STATED TASK: Please output only the lines that run from the line containing "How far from" through the end of the material below, exactly.

Items from a dataset
--

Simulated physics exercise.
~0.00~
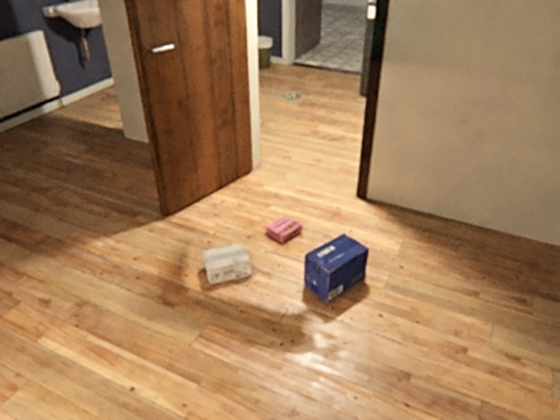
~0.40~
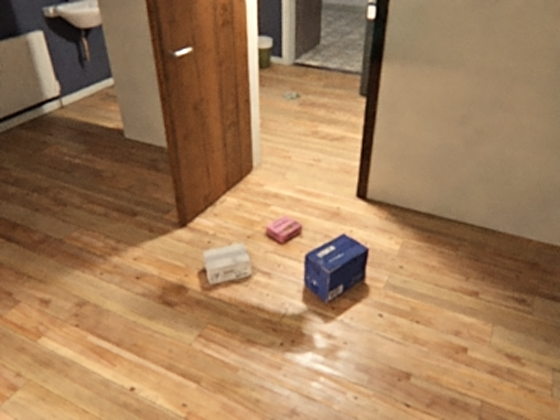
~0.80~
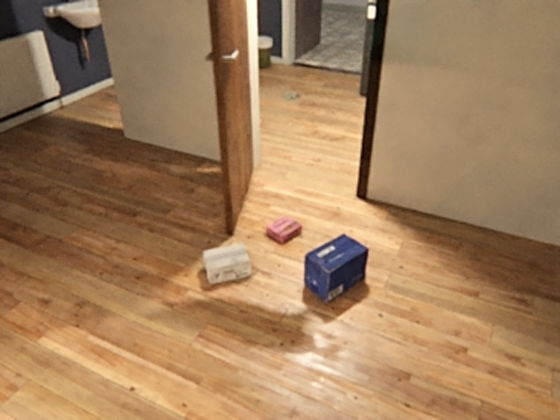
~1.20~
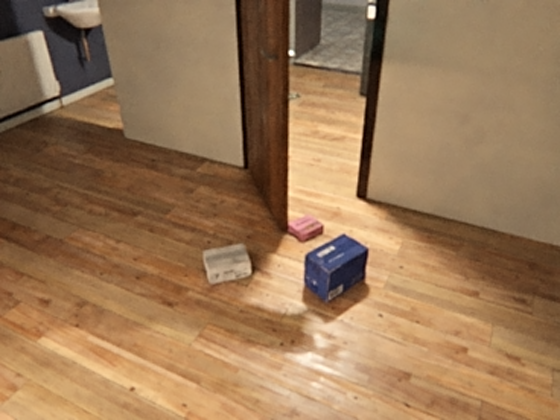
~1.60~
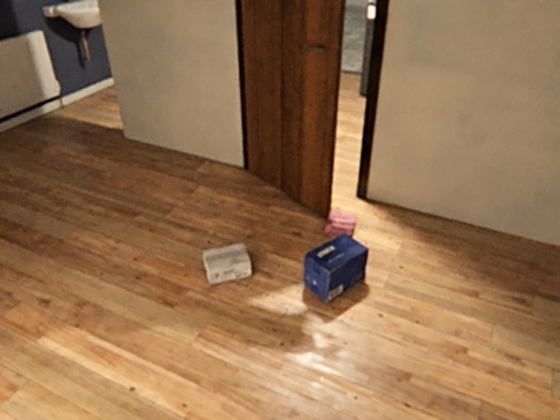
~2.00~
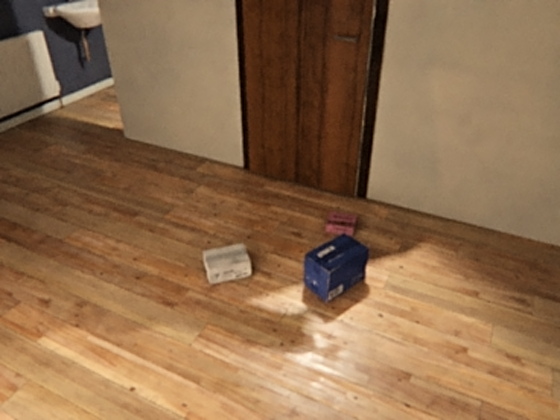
In a room, a brown door swings shut, pushing a pink packet right along the floor.
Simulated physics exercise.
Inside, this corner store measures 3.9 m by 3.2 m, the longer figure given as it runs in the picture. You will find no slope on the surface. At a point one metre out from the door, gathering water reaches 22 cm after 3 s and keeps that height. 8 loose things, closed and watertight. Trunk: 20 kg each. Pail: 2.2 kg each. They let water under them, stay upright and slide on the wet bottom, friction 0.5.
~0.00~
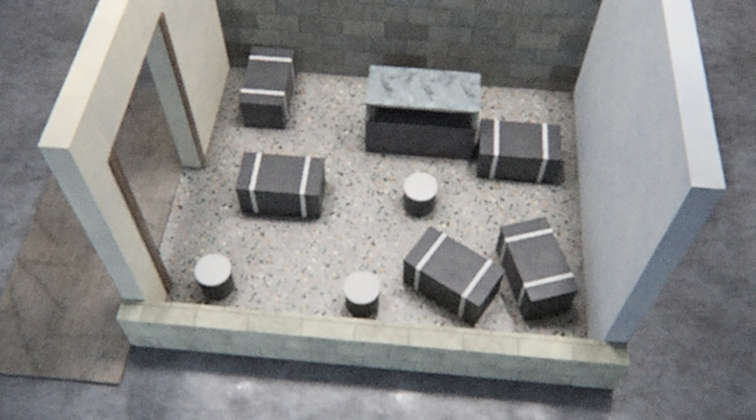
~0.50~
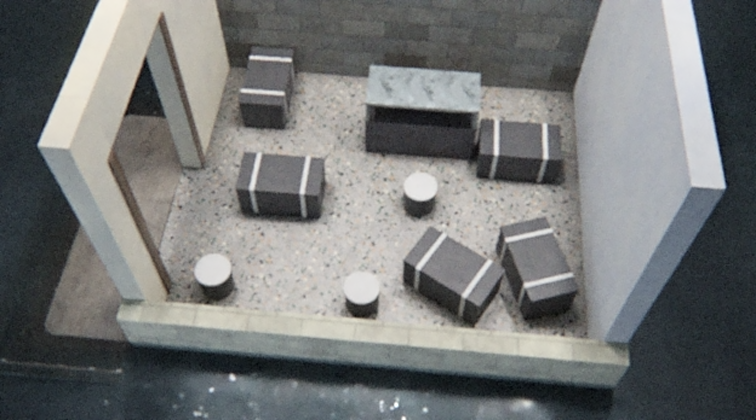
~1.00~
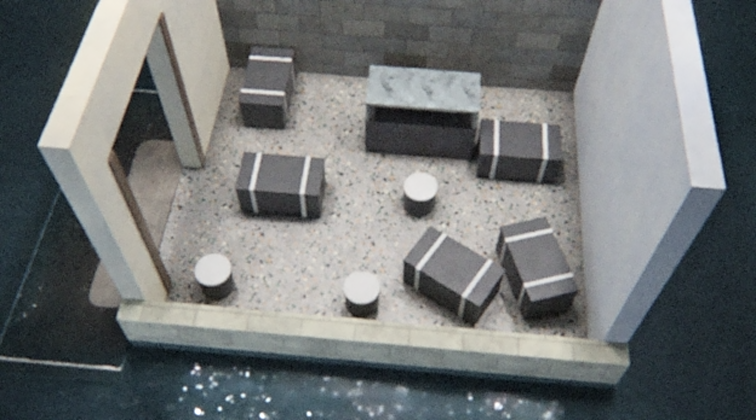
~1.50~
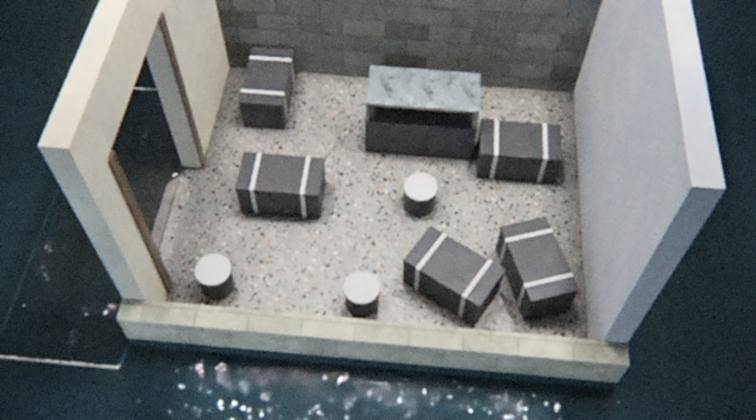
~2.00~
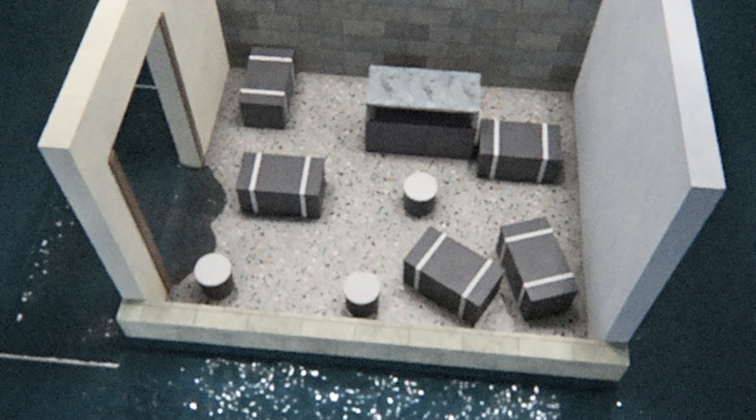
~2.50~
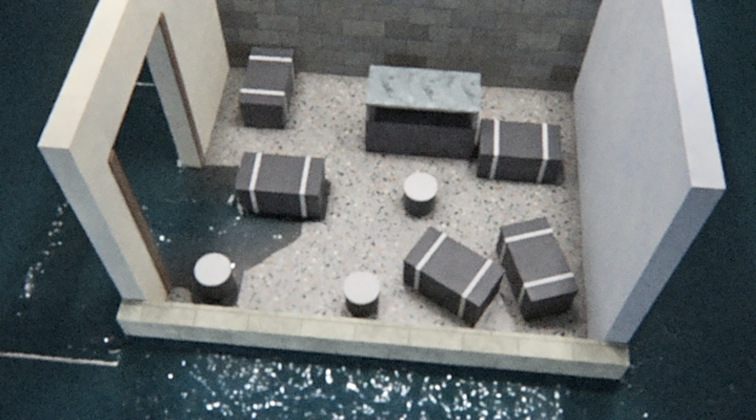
A small roofless room with pale walls, a grey brick back wall and a speckled floor is seen from high above, with an open doorway on the left. Five dark trunks with white straps and three pale round pails stand around a green-topped counter at the back. Dark water covers the ground outside, then spreads through the doorway across the left floor, while the objects and camera stay still.
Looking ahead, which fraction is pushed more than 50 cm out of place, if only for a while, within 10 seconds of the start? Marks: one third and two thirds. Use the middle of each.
Two in three or more.
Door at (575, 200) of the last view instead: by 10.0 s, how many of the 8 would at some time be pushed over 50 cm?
6.
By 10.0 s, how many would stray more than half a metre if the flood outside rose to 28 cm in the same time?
Count: 8.
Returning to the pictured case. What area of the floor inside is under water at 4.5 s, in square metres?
I'd put it close to 8.0 m2.
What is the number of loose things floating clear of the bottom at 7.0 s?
Answer: 7.
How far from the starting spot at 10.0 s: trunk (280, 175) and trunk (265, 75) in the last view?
One is off by 200 cm, the other by 40 cm, in the order asked.
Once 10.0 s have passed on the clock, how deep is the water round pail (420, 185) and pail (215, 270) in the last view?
Close to 19 and 18 centimetres.
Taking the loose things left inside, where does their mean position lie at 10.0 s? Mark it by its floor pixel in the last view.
It sits at about (483, 178).
After 3.5 s 0 of 8 are over 50 cm from their spots; 0 afloat.
After 4.5 s 2 of 8 are over 50 cm from their spots; 1 afloat.
After 7.0 s 6 of 8 are over 50 cm from their spots; 7 afloat.
After 10.0 s 7 of 8 are over 50 cm from their spots, and 7 have been at some point; 8 afloat.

--

THE ANSWER:
How far from the starting spot at 10.0 s: trunk (280, 175) and trunk (265, 75) in the last view?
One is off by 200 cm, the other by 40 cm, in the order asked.
Once 10.0 s have passed on the clock, how deep is the water round pail (420, 185) and pail (215, 270) in the last view?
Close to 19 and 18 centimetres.
Taking the loose things left inside, where does their mean position lie at 10.0 s? Mark it by its floor pixel in the last view.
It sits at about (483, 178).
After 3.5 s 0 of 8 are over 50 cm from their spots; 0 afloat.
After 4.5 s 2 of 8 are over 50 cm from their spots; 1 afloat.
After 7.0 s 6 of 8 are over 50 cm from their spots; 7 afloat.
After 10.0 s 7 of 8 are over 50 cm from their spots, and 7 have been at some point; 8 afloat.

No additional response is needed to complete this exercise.